▸ ENTRIES PROVIDED
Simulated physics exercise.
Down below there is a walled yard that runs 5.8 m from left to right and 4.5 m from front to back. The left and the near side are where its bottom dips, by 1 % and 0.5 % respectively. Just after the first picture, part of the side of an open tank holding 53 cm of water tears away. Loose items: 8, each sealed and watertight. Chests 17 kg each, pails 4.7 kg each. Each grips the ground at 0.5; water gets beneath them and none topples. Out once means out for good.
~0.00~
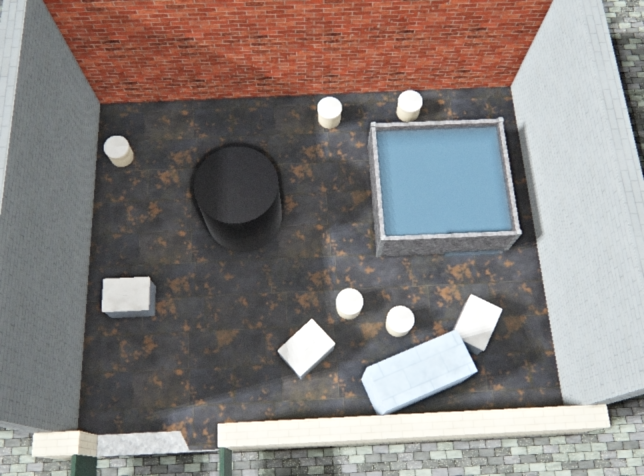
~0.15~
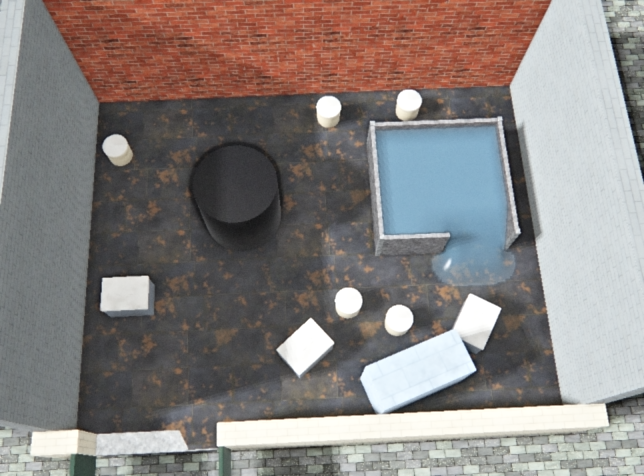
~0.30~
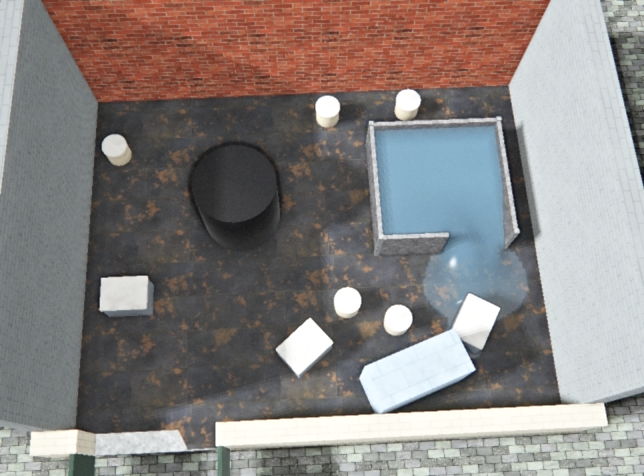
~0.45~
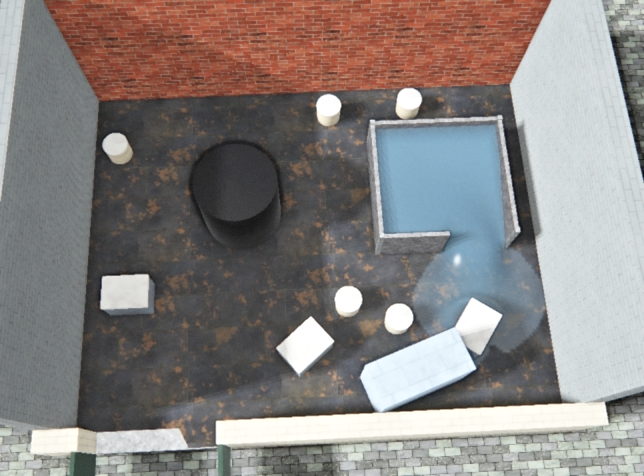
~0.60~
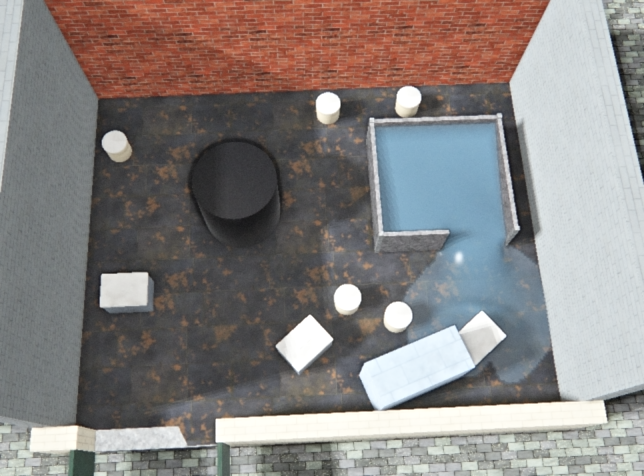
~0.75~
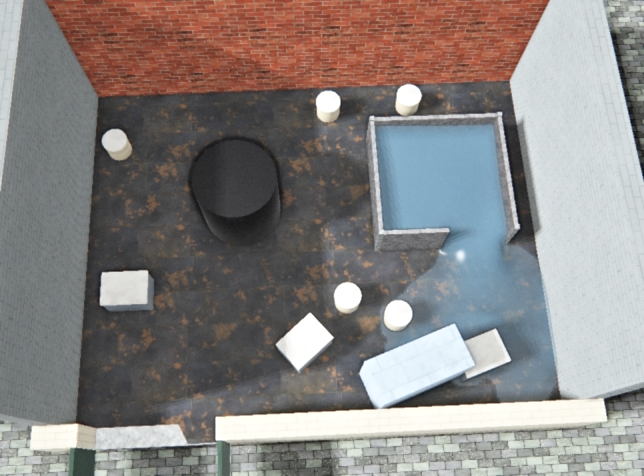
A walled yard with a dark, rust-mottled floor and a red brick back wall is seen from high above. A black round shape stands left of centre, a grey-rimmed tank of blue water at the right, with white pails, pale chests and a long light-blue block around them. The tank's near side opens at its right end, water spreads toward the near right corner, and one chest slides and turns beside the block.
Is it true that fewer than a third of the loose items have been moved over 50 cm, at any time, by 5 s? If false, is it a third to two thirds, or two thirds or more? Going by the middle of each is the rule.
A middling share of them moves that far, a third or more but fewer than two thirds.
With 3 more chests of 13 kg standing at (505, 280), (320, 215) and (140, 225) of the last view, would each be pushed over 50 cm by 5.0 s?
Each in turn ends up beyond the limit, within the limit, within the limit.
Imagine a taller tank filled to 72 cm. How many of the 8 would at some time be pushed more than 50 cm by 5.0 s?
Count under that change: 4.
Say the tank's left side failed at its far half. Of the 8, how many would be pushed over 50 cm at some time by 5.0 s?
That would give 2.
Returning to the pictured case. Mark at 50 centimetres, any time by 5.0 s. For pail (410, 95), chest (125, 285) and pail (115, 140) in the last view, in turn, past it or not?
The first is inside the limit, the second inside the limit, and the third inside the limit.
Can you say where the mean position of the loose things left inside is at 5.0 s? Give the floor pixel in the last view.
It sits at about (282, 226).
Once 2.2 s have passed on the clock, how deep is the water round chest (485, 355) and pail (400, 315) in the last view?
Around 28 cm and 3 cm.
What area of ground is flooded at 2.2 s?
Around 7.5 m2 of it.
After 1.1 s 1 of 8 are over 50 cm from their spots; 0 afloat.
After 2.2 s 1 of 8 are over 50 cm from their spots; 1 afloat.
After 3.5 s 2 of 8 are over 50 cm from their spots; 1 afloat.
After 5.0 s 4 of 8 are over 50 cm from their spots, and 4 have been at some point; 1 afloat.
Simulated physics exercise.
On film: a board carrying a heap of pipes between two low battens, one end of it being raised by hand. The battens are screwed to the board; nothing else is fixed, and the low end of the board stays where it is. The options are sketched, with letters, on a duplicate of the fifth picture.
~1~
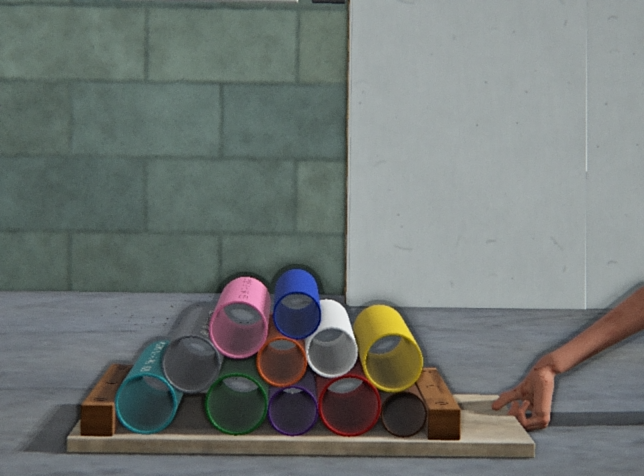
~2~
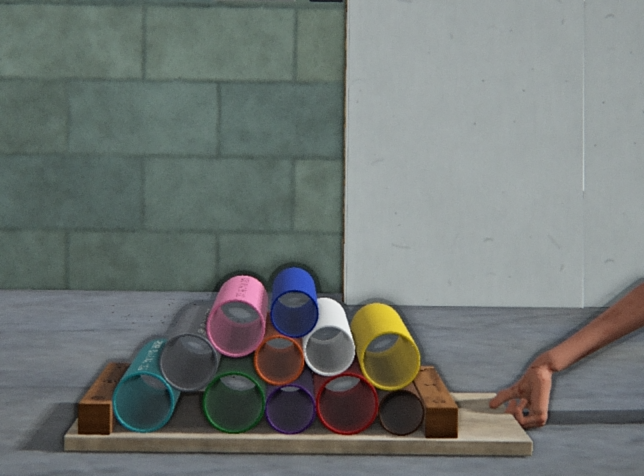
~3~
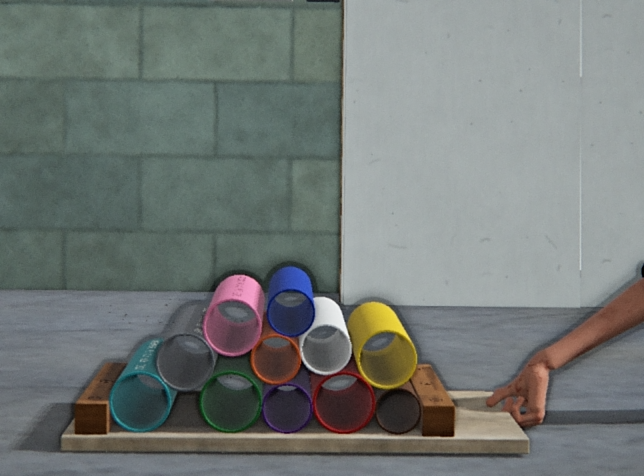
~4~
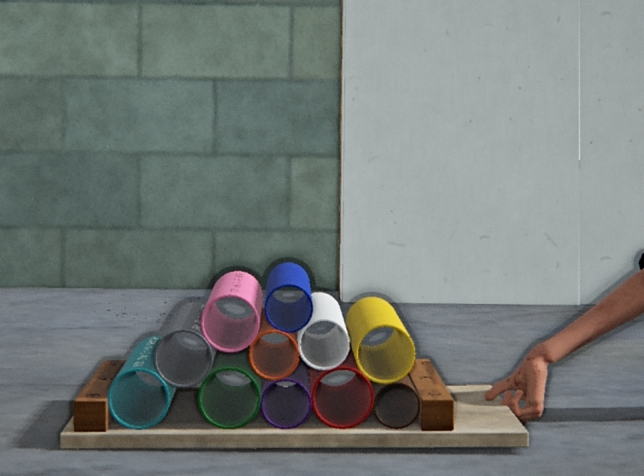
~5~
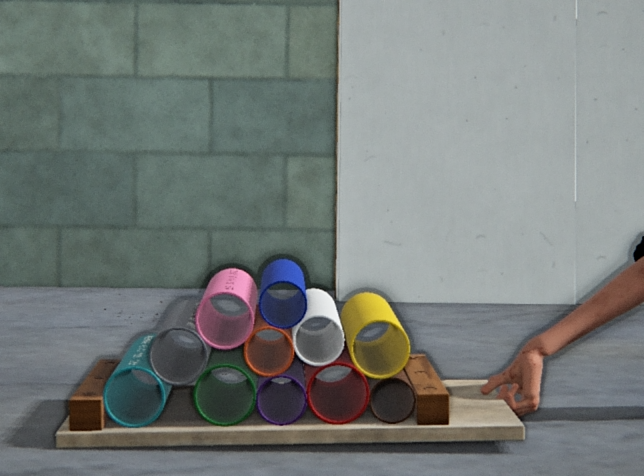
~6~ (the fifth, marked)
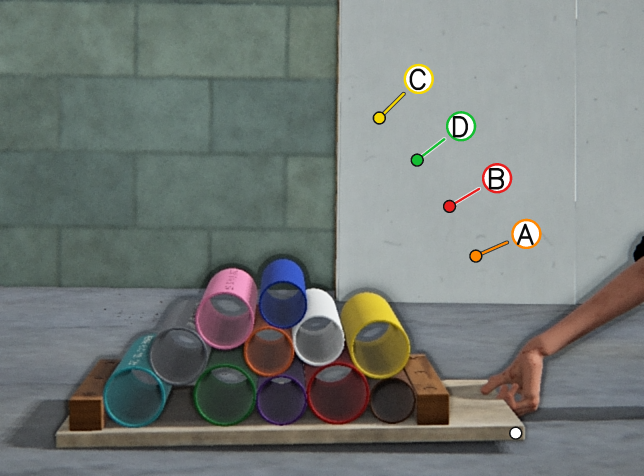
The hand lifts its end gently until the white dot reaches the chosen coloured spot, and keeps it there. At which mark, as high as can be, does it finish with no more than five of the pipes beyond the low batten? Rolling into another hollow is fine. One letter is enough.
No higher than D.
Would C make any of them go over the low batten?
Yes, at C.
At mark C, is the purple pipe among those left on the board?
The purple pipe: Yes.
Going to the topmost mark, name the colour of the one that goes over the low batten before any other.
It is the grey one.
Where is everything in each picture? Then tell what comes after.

▸ SET EXERCISE
Repeat, without change, each line of the data above from the one that contains "At mark C, is" through the final line, counting both.

▸ EXERCISE RESPONSE
At mark C, is the purple pipe among those left on the board?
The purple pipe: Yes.
Going to the topmost mark, name the colour of the one that goes over the low batten before any other.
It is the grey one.
Where is everything in each picture? Then tell what comes after.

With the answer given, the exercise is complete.